- **INSTRUCTIONS TO FOLLOW**:
Transcribe the whole listing below without changing a word, but leave out every image.

Question-based records:
(begin)

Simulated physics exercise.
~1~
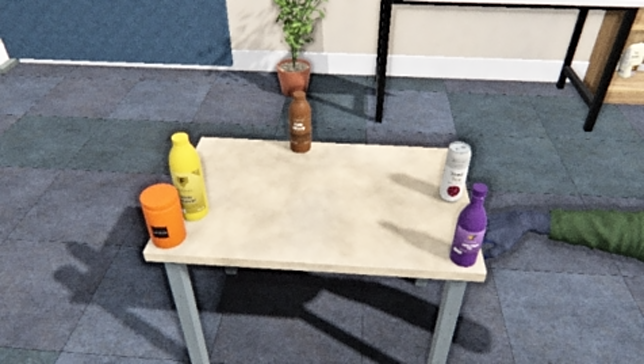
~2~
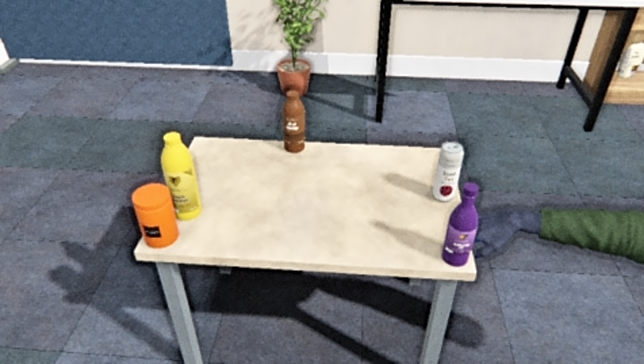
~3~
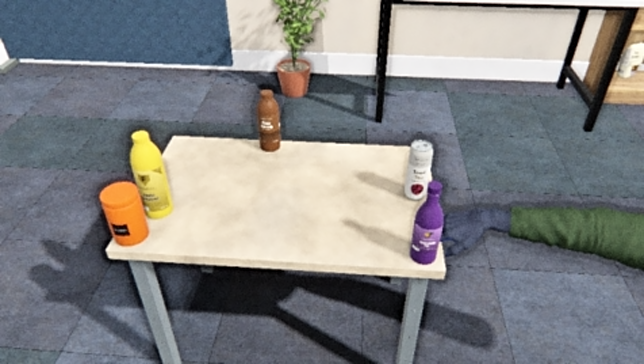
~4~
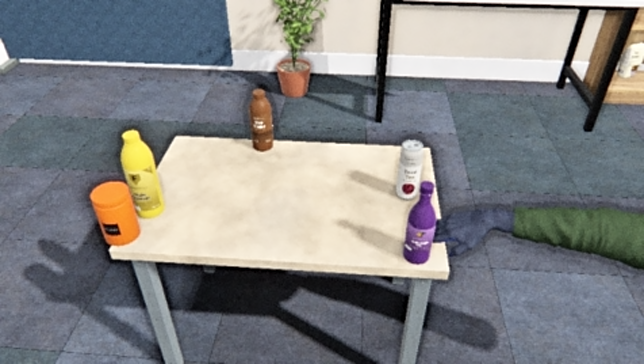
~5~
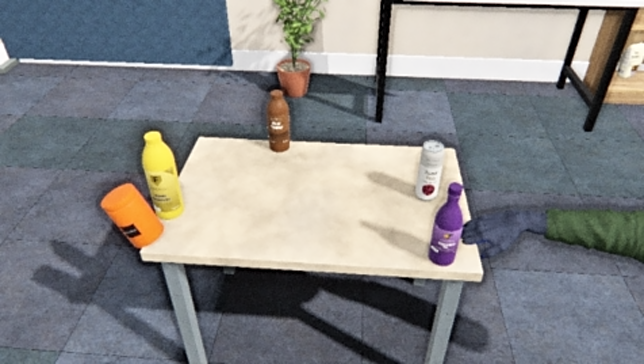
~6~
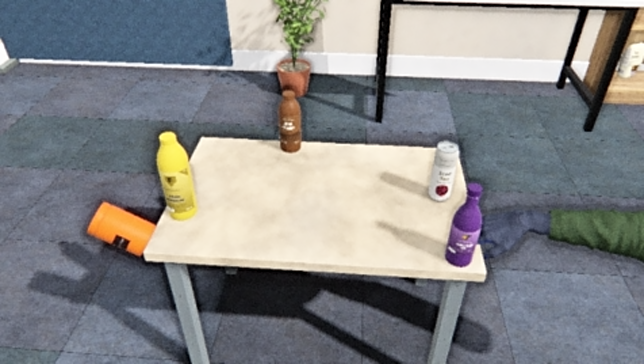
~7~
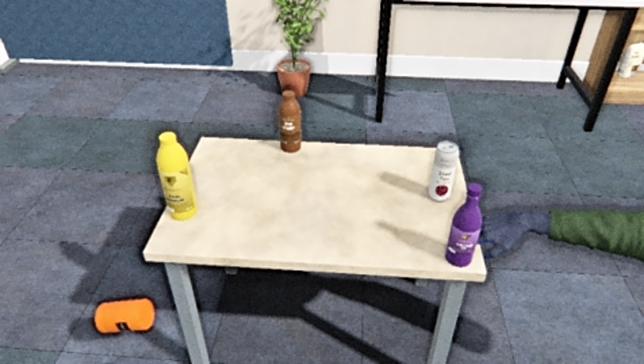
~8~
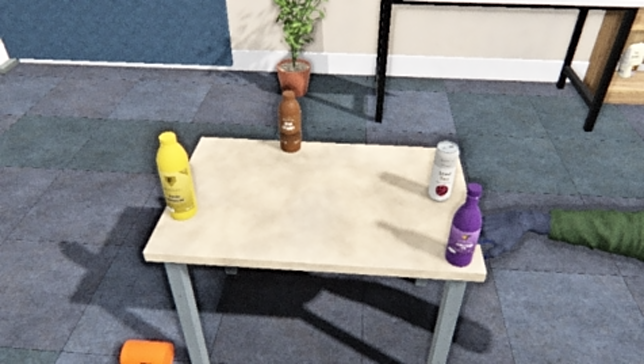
To begin with, an orange jar, a yellow bottle, a brown bottle, a white can and a purple bottle stand on a small table, with a gloved hand in a green sleeve at its right side. The table slides a short way to the left, carrying all five items upright. It then moves back to the right, and the orange jar tilts over the left edge. The jar drops to the floor and lies on its side, rolling toward the viewer. At the end, the other four, including the brown bottle, still stand on the motionless table.
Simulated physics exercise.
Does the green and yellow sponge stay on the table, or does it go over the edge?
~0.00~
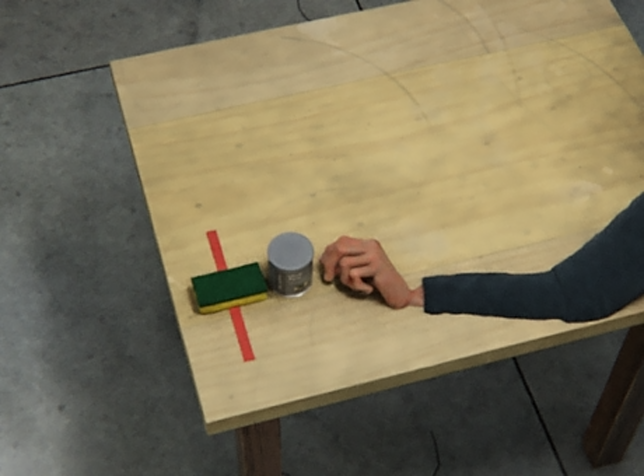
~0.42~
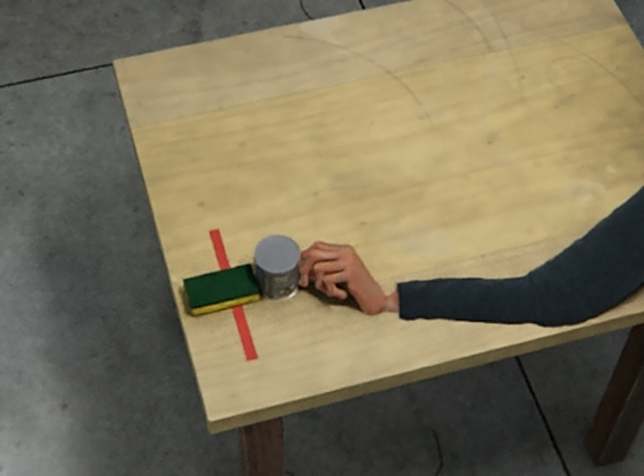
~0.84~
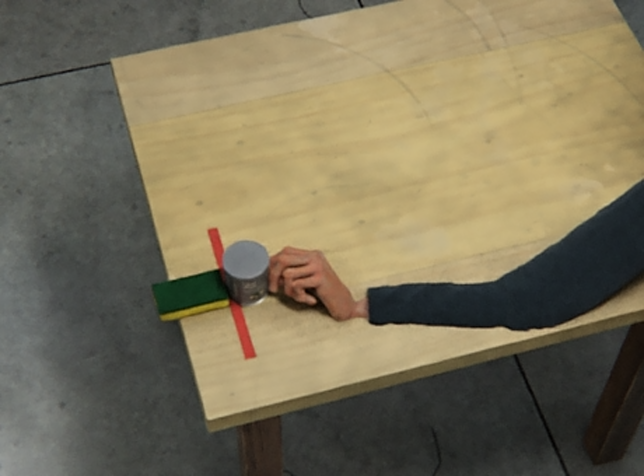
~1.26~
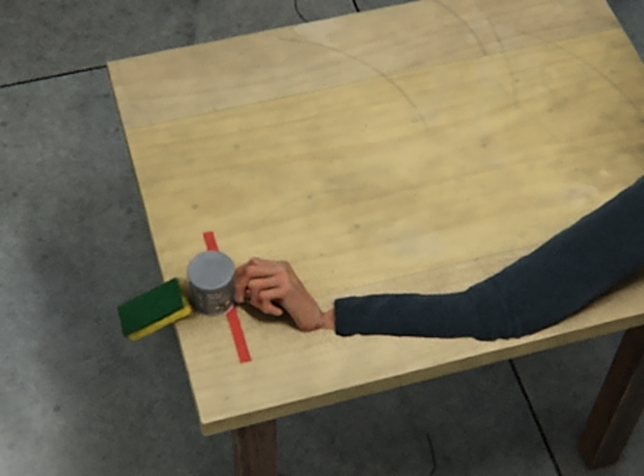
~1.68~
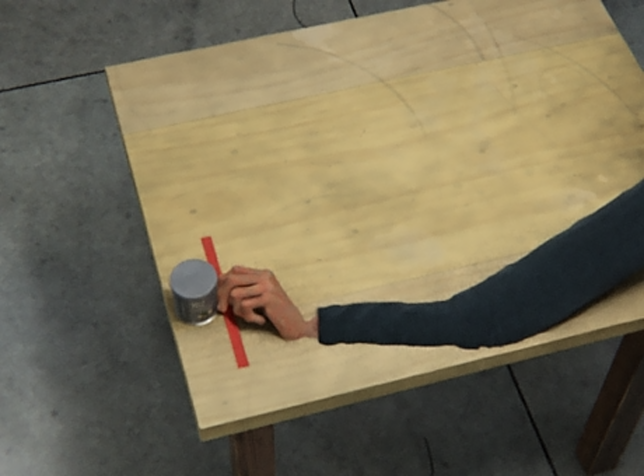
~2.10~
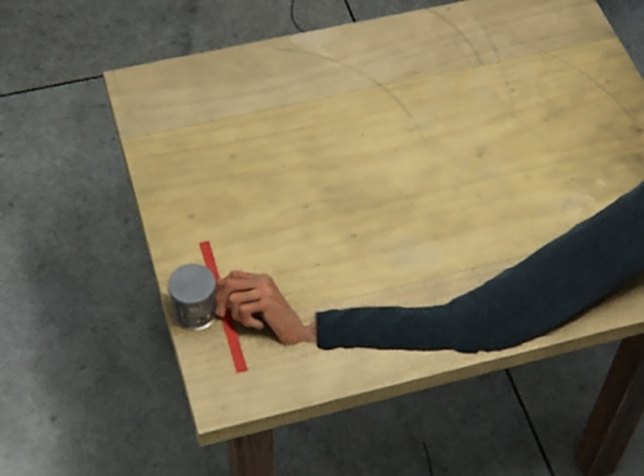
It goes over the edge. The pot pushes it past the left side of the table, where it tips and drops out of sight.
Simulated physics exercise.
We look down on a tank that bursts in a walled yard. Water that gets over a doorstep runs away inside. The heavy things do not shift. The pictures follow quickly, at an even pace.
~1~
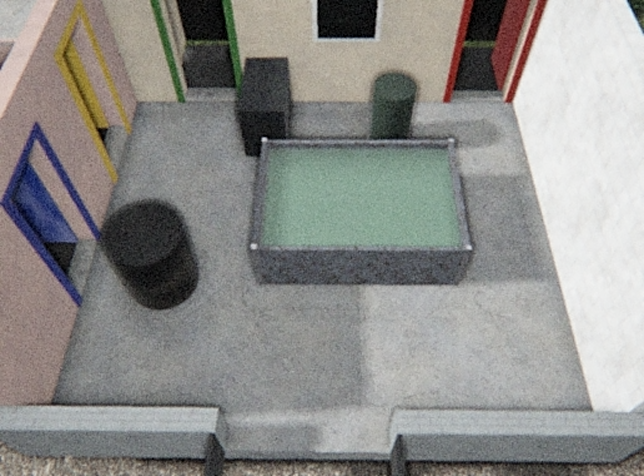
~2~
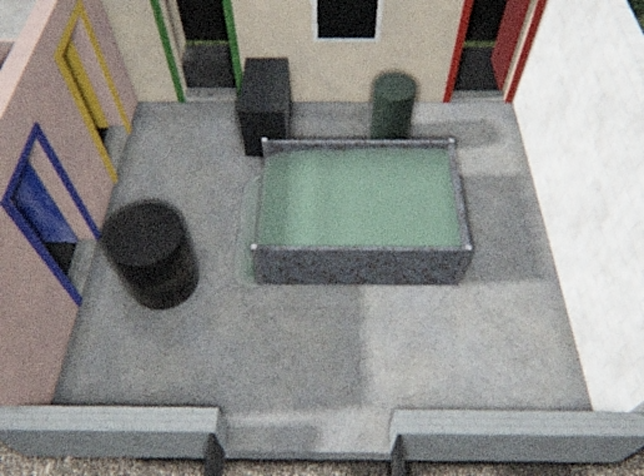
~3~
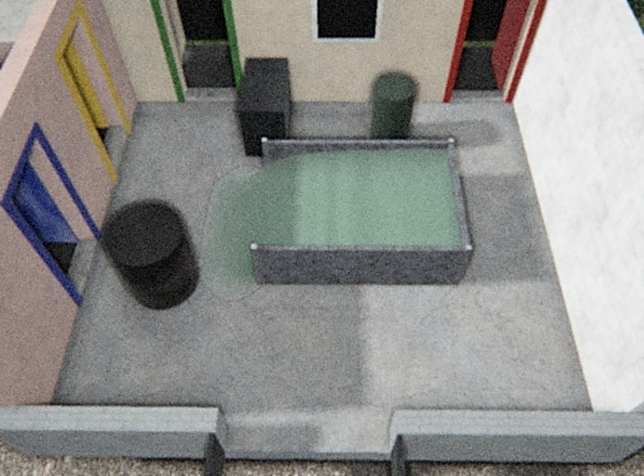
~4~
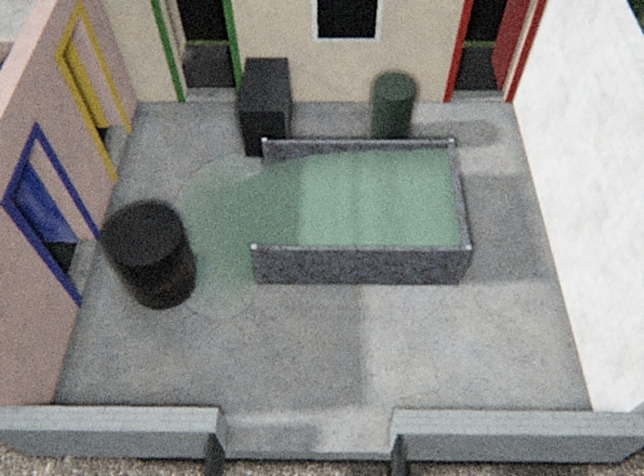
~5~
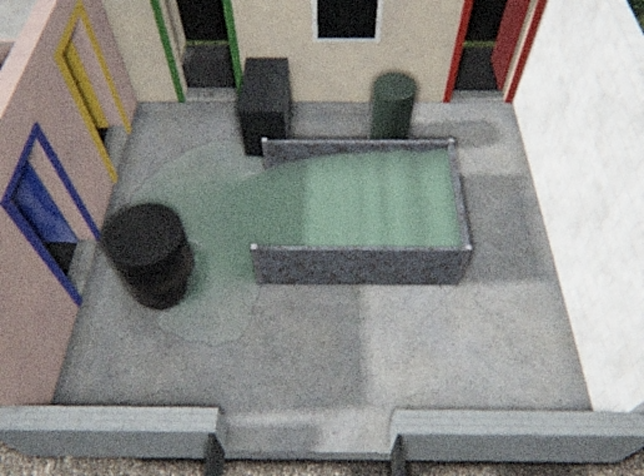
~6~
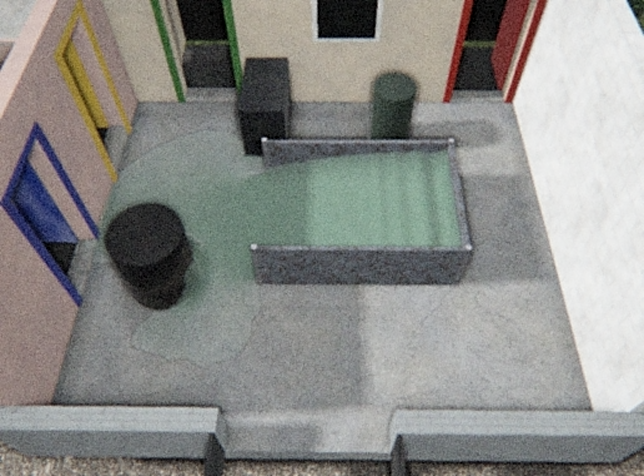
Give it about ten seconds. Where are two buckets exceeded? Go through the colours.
The green door takes more than that; the blue door takes more than that; the yellow door takes more than that; the red door stays under that.
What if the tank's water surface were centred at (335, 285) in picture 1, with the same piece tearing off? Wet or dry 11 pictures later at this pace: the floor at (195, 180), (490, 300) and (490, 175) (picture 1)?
In that order: Under water, dry, free of water.
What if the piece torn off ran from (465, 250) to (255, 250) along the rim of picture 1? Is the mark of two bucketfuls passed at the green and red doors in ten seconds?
In short: Green keeps below it, red passes that mark.
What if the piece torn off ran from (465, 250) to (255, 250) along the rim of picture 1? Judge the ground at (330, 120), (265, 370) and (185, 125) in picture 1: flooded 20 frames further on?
In turn: No water, under water, dry.
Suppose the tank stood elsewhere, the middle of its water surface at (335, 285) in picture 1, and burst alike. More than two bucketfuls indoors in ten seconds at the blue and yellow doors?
One by one: Blue door passes that mark; yellow door keeps below it.
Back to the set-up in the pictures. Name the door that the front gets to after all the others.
The one in red.
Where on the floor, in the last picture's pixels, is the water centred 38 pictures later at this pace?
Close to (248, 249).
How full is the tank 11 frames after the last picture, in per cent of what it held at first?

(end)

- **THE SOLUTION**:
Simulated physics exercise.
~1~
~2~
~3~
~4~
~5~
~6~
~7~
~8~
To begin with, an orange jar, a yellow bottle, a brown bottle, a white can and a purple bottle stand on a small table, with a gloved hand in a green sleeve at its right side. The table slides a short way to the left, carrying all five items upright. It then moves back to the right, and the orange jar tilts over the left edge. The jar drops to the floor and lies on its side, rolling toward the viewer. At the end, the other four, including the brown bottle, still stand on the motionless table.
Simulated physics exercise.
Does the green and yellow sponge stay on the table, or does it go over the edge?
~0.00~
~0.42~
~0.84~
~1.26~
~1.68~
~2.10~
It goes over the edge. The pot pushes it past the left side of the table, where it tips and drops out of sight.
Simulated physics exercise.
We look down on a tank that bursts in a walled yard. Water that gets over a doorstep runs away inside. The heavy things do not shift. The pictures follow quickly, at an even pace.
~1~
~2~
~3~
~4~
~5~
~6~
Give it about ten seconds. Where are two buckets exceeded? Go through the colours.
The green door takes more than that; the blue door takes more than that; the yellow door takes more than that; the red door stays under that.
What if the tank's water surface were centred at (335, 285) in picture 1, with the same piece tearing off? Wet or dry 11 pictures later at this pace: the floor at (195, 180), (490, 300) and (490, 175) (picture 1)?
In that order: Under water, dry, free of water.
What if the piece torn off ran from (465, 250) to (255, 250) along the rim of picture 1? Is the mark of two bucketfuls passed at the green and red doors in ten seconds?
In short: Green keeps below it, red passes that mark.
What if the piece torn off ran from (465, 250) to (255, 250) along the rim of picture 1? Judge the ground at (330, 120), (265, 370) and (185, 125) in picture 1: flooded 20 frames further on?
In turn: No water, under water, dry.
Suppose the tank stood elsewhere, the middle of its water surface at (335, 285) in picture 1, and burst alike. More than two bucketfuls indoors in ten seconds at the blue and yellow doors?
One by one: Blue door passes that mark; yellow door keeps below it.
Back to the set-up in the pictures. Name the door that the front gets to after all the others.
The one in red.
Where on the floor, in the last picture's pixels, is the water centred 38 pictures later at this pace?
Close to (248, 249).
How full is the tank 11 frames after the last picture, in per cent of what it held at first?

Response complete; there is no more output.